## Exercise
Leaving out all images, write out the records that follow exactly.
○ ○ ○ ○ ○
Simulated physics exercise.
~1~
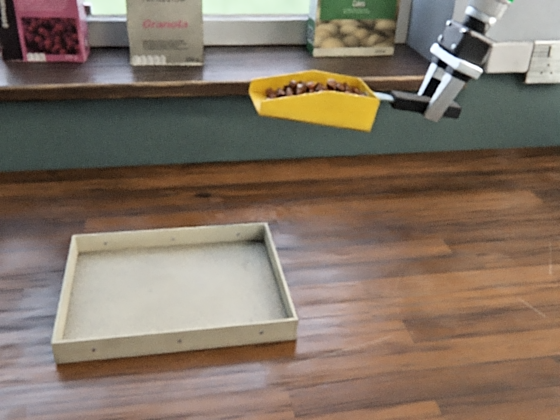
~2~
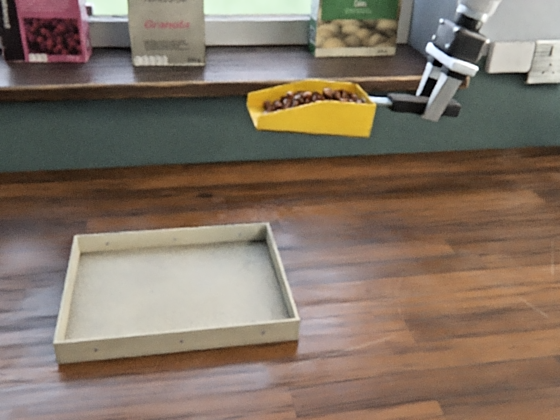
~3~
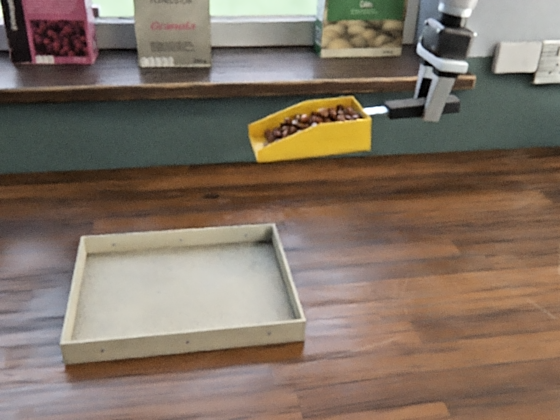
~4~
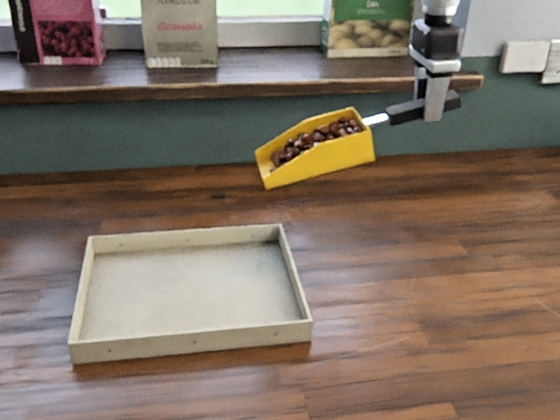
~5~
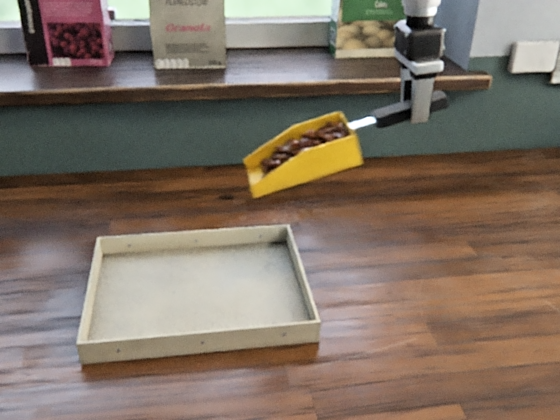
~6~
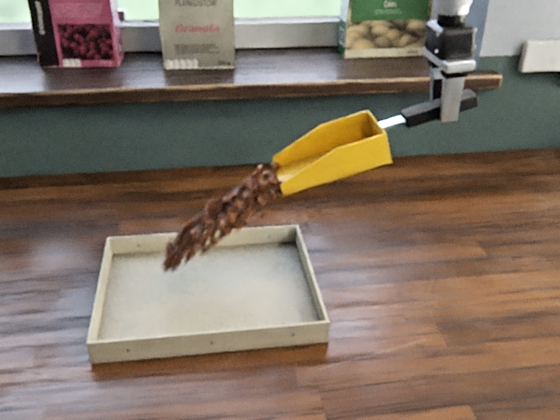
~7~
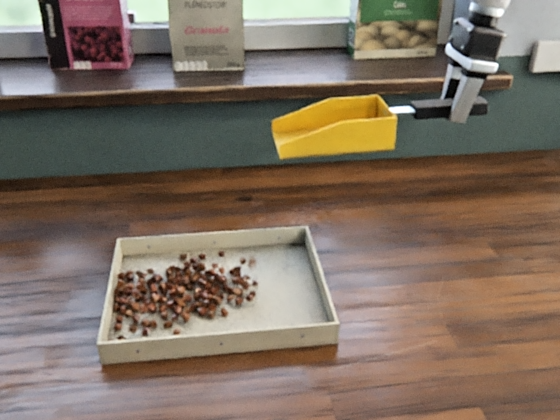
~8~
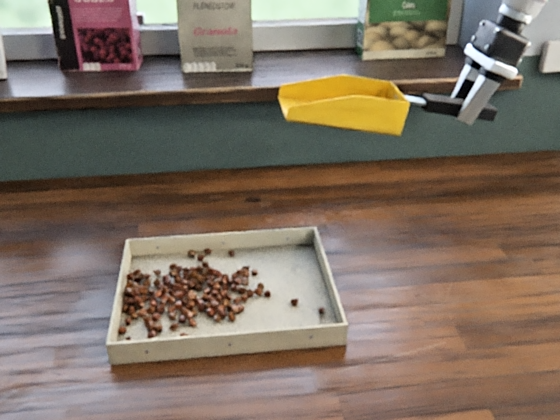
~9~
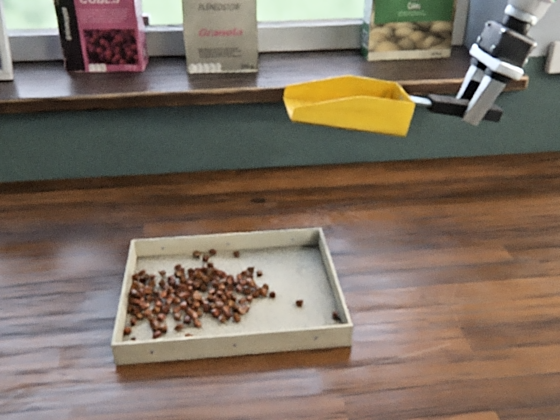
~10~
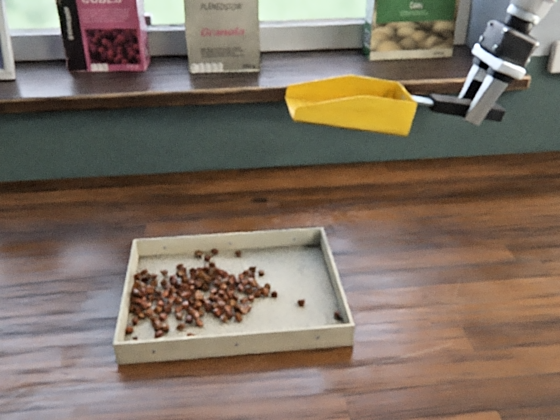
A robot arm at the upper right holds a yellow scoop of reddish-brown pellets above a dark wooden counter, seen from the front and slightly above. A shallow, pale rectangular tray sits on the counter at the left, and packets stand on a windowsill behind. The arm lowers the scoop and tips its open end down to the left. The pellets slide out in a stream and fall into the tray. The arm then tilts the emptied scoop back up, raises it and holds still, leaving the pellets scattered mostly across the tray's left and middle.
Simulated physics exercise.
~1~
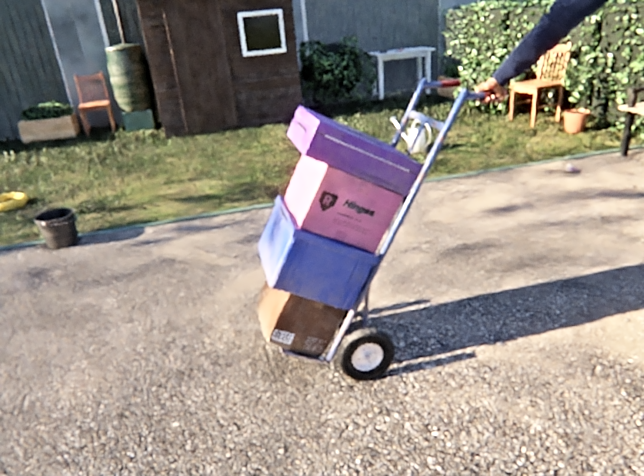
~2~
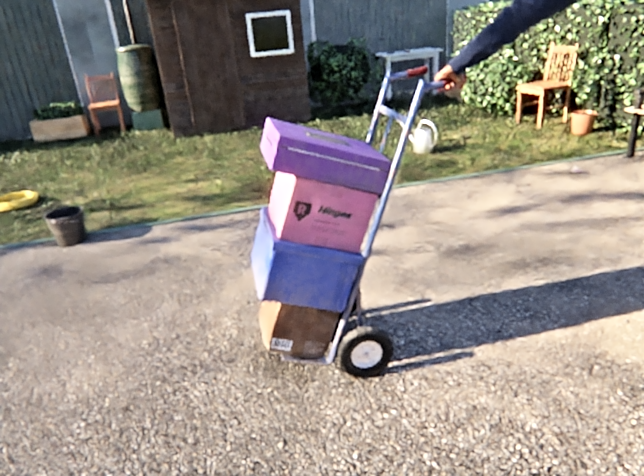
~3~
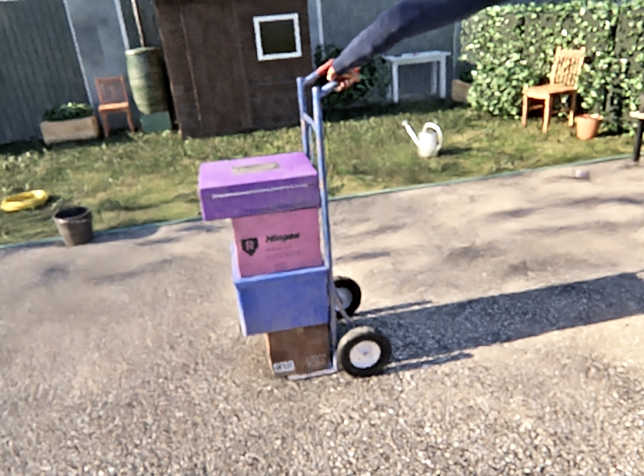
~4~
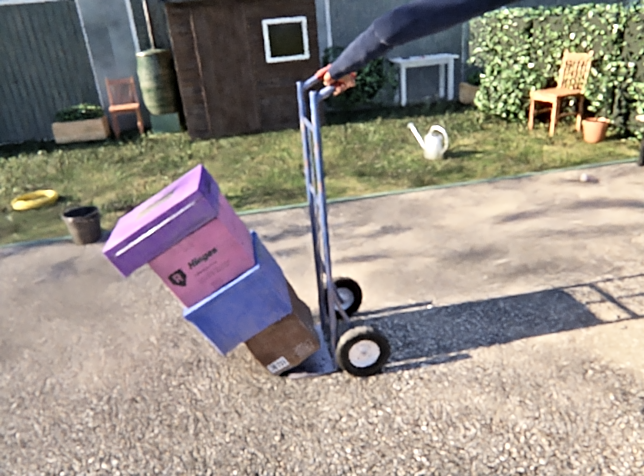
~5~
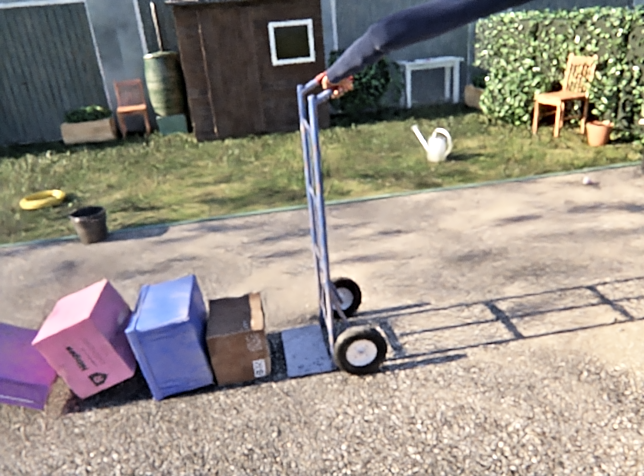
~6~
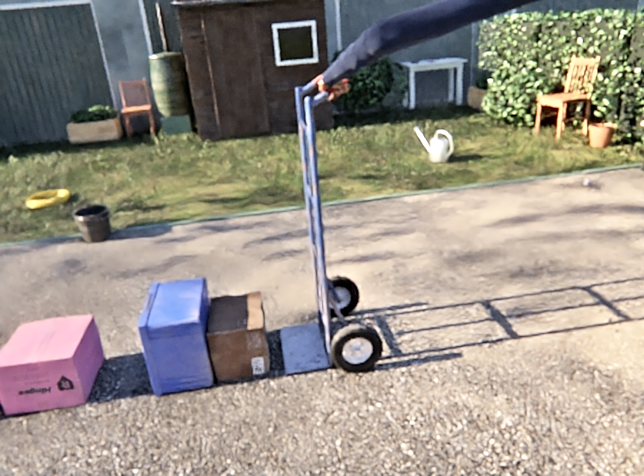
A sack truck leans back on a sunlit gravelly drive, seen from the side and slightly above, with a lawn, brown shed, watering can and wooden chairs behind. It carries a brown parcel at the bottom, then a blue tote, a pink box and a purple toolbox on top. A dark-sleeved arm from the right swings the handle up to the left until the truck stands upright. The stack keeps going, tipping forward and toppling left onto the ground. The hand holds the truck still while the boxes lie in a row, the purple one out of view.
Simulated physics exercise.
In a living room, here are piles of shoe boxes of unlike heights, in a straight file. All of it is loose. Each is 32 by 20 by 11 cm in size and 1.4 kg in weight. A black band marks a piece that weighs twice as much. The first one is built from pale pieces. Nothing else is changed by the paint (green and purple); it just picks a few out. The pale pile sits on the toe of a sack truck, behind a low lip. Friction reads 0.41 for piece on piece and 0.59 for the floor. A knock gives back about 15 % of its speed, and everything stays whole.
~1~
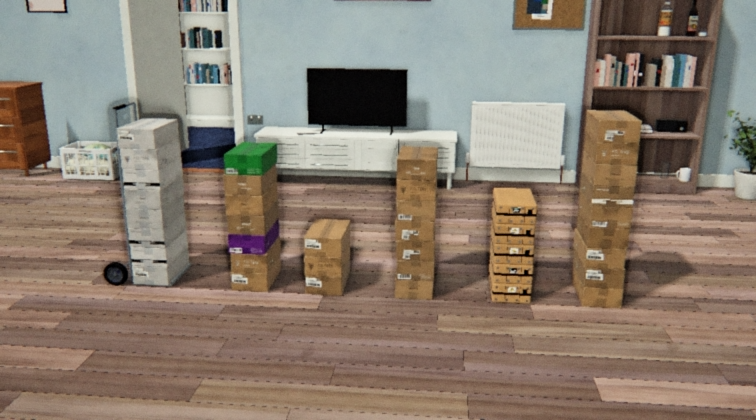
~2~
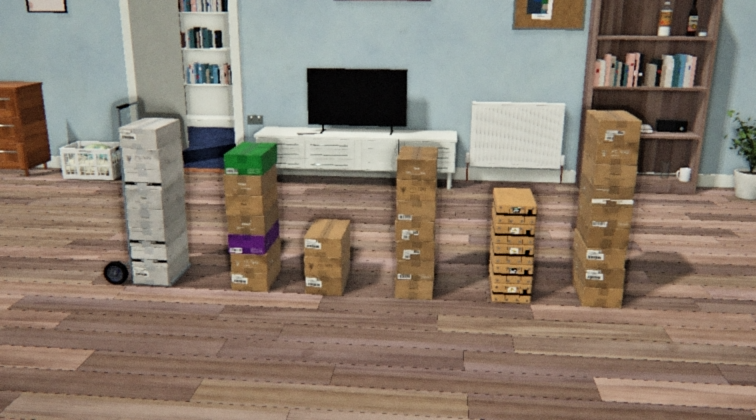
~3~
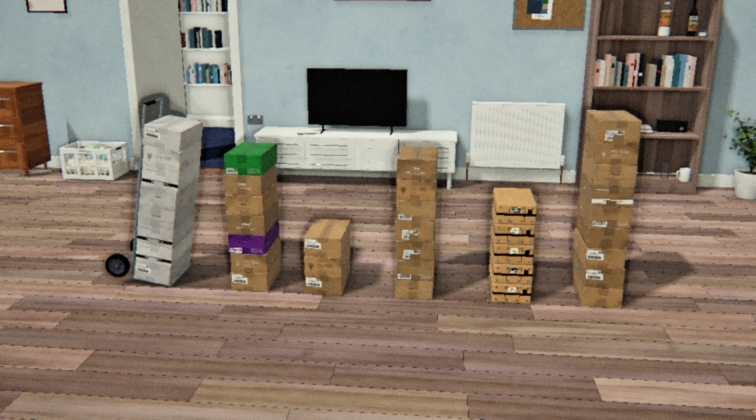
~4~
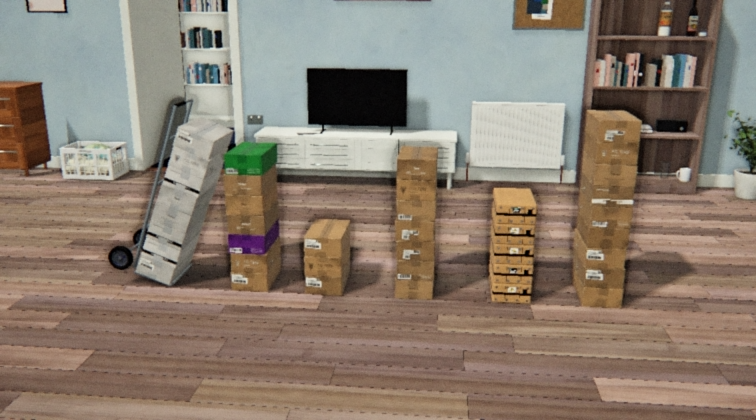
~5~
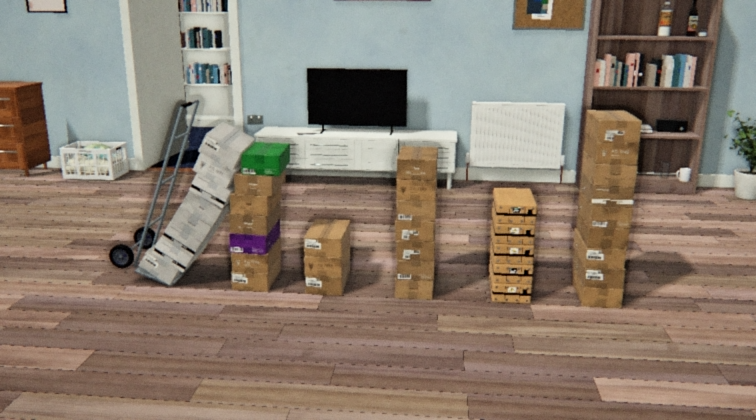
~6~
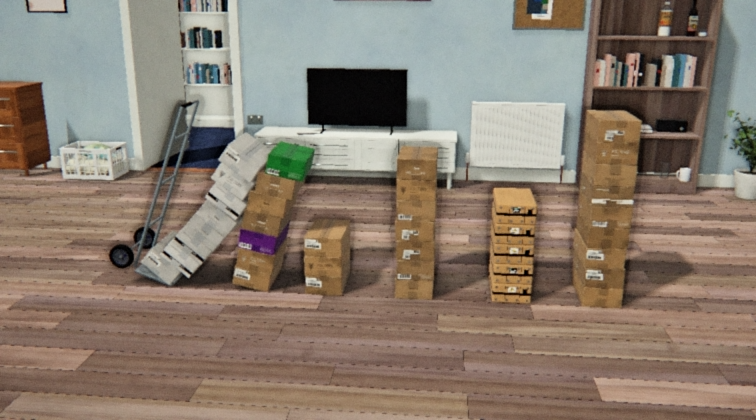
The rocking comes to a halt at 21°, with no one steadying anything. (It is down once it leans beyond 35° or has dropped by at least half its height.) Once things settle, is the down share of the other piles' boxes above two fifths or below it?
The down share is below two fifths.
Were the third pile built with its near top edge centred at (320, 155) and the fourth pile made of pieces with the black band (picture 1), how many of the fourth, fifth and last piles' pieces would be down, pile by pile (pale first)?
Down by pile: Fourth 7, fifth 0, last 0.
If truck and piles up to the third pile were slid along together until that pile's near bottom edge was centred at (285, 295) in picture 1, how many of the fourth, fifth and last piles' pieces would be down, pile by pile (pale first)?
Pile by pile, you'd see fourth at 0, fifth at 0 and last at 0 down.
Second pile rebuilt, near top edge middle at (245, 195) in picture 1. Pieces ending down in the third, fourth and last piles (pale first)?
Third 1, fourth 0, last 0.
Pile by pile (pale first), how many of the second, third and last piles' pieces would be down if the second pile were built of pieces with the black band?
Then the second pile would have 0 down, the third 0, and the last 0.
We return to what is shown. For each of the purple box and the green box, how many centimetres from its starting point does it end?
Purple shifts close to 30 cm and green close to 75 cm.
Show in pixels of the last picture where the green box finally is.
At about (391, 198).
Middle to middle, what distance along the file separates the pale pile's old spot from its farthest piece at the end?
It ends some 85 cm away.
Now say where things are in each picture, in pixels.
In the first frame (each place is the centre of the face we see best), truck frame (118, 145) 0° forward; purple box (246, 245); green box (243, 165); the others all in place.
In the second frame, truck frame 1° forward; green box (243, 165).
In the third frame, truck frame (143, 141) 10° forward, top of the pale pile leaning 10°; purple box (246, 245); the others all in place.
In the fourth frame, truck frame (167, 140) 19° forward, top of the pale pile leaning 21°; purple box (246, 245); the others all in place.
In the fifth frame, truck frame (172, 141) 21° forward, top of the pale pile leaning 28°; green box (260, 165) moved 8 cm; 4 have shifted.
In the sixth frame, truck frame (172, 141) 21° forward, top of the pale pile leaning 36°; green box (285, 168) tilted 12°; purple box (257, 242) tilted 12°; steepest lean 12°, the box at (261, 224); 7 have shifted.
Then, 0.07 s later than the last frame, 8 of the pale pile down; none of the 31 other boxes down, 7 disturbed; green box tilted 17°; purple box tilted 17°.
Then, 0.17 s later than the last frame, 8 of the pale pile down; 1 of the 31 other boxes down; purple box tilted 25°; green box tilted 25°, 58 mm lower.
Then, 0.31 s later than the last frame, 8 of the pale pile down; 3 of the 31 other boxes down; green box tilted 42°, 16 cm lower; purple box tilted 30°.
Then, 0.49 s later than the last frame, 8 of the pale pile down; 4 of the 31 other boxes down; green box tilted 55°, 20 cm lower; purple box tilted 27°, 51 mm lower.
When it is over, 8 of the pale pile down; 5 of the 31 other boxes down; green box tilted 52°, 20 cm lower; purple box tilted 25°, 55 mm lower. That is 16 per cent. In pixels of the last frame, middles, green box near (391, 198), purple box near (307, 246).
○ ○ ○ ○ ○
## Written response
Simulated physics exercise.
~1~
~2~
~3~
~4~
~5~
~6~
~7~
~8~
~9~
~10~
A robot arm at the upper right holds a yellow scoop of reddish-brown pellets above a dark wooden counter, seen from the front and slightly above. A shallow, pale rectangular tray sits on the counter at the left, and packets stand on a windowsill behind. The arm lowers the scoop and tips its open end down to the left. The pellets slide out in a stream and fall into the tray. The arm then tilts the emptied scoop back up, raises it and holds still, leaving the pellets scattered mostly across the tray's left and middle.
Simulated physics exercise.
~1~
~2~
~3~
~4~
~5~
~6~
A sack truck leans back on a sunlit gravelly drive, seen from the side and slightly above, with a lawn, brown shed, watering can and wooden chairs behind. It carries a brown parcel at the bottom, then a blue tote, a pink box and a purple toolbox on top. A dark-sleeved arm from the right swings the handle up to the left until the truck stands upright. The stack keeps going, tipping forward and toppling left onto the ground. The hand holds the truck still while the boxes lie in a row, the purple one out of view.
Simulated physics exercise.
In a living room, here are piles of shoe boxes of unlike heights, in a straight file. All of it is loose. Each is 32 by 20 by 11 cm in size and 1.4 kg in weight. A black band marks a piece that weighs twice as much. The first one is built from pale pieces. Nothing else is changed by the paint (green and purple); it just picks a few out. The pale pile sits on the toe of a sack truck, behind a low lip. Friction reads 0.41 for piece on piece and 0.59 for the floor. A knock gives back about 15 % of its speed, and everything stays whole.
~1~
~2~
~3~
~4~
~5~
~6~
The rocking comes to a halt at 21°, with no one steadying anything. (It is down once it leans beyond 35° or has dropped by at least half its height.) Once things settle, is the down share of the other piles' boxes above two fifths or below it?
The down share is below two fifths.
Were the third pile built with its near top edge centred at (320, 155) and the fourth pile made of pieces with the black band (picture 1), how many of the fourth, fifth and last piles' pieces would be down, pile by pile (pale first)?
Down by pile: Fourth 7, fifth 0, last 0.
If truck and piles up to the third pile were slid along together until that pile's near bottom edge was centred at (285, 295) in picture 1, how many of the fourth, fifth and last piles' pieces would be down, pile by pile (pale first)?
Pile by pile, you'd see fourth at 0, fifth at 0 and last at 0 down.
Second pile rebuilt, near top edge middle at (245, 195) in picture 1. Pieces ending down in the third, fourth and last piles (pale first)?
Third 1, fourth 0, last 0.
Pile by pile (pale first), how many of the second, third and last piles' pieces would be down if the second pile were built of pieces with the black band?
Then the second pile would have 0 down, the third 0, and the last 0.
We return to what is shown. For each of the purple box and the green box, how many centimetres from its starting point does it end?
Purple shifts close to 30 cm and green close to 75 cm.
Show in pixels of the last picture where the green box finally is.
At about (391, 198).
Middle to middle, what distance along the file separates the pale pile's old spot from its farthest piece at the end?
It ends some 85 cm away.
Now say where things are in each picture, in pixels.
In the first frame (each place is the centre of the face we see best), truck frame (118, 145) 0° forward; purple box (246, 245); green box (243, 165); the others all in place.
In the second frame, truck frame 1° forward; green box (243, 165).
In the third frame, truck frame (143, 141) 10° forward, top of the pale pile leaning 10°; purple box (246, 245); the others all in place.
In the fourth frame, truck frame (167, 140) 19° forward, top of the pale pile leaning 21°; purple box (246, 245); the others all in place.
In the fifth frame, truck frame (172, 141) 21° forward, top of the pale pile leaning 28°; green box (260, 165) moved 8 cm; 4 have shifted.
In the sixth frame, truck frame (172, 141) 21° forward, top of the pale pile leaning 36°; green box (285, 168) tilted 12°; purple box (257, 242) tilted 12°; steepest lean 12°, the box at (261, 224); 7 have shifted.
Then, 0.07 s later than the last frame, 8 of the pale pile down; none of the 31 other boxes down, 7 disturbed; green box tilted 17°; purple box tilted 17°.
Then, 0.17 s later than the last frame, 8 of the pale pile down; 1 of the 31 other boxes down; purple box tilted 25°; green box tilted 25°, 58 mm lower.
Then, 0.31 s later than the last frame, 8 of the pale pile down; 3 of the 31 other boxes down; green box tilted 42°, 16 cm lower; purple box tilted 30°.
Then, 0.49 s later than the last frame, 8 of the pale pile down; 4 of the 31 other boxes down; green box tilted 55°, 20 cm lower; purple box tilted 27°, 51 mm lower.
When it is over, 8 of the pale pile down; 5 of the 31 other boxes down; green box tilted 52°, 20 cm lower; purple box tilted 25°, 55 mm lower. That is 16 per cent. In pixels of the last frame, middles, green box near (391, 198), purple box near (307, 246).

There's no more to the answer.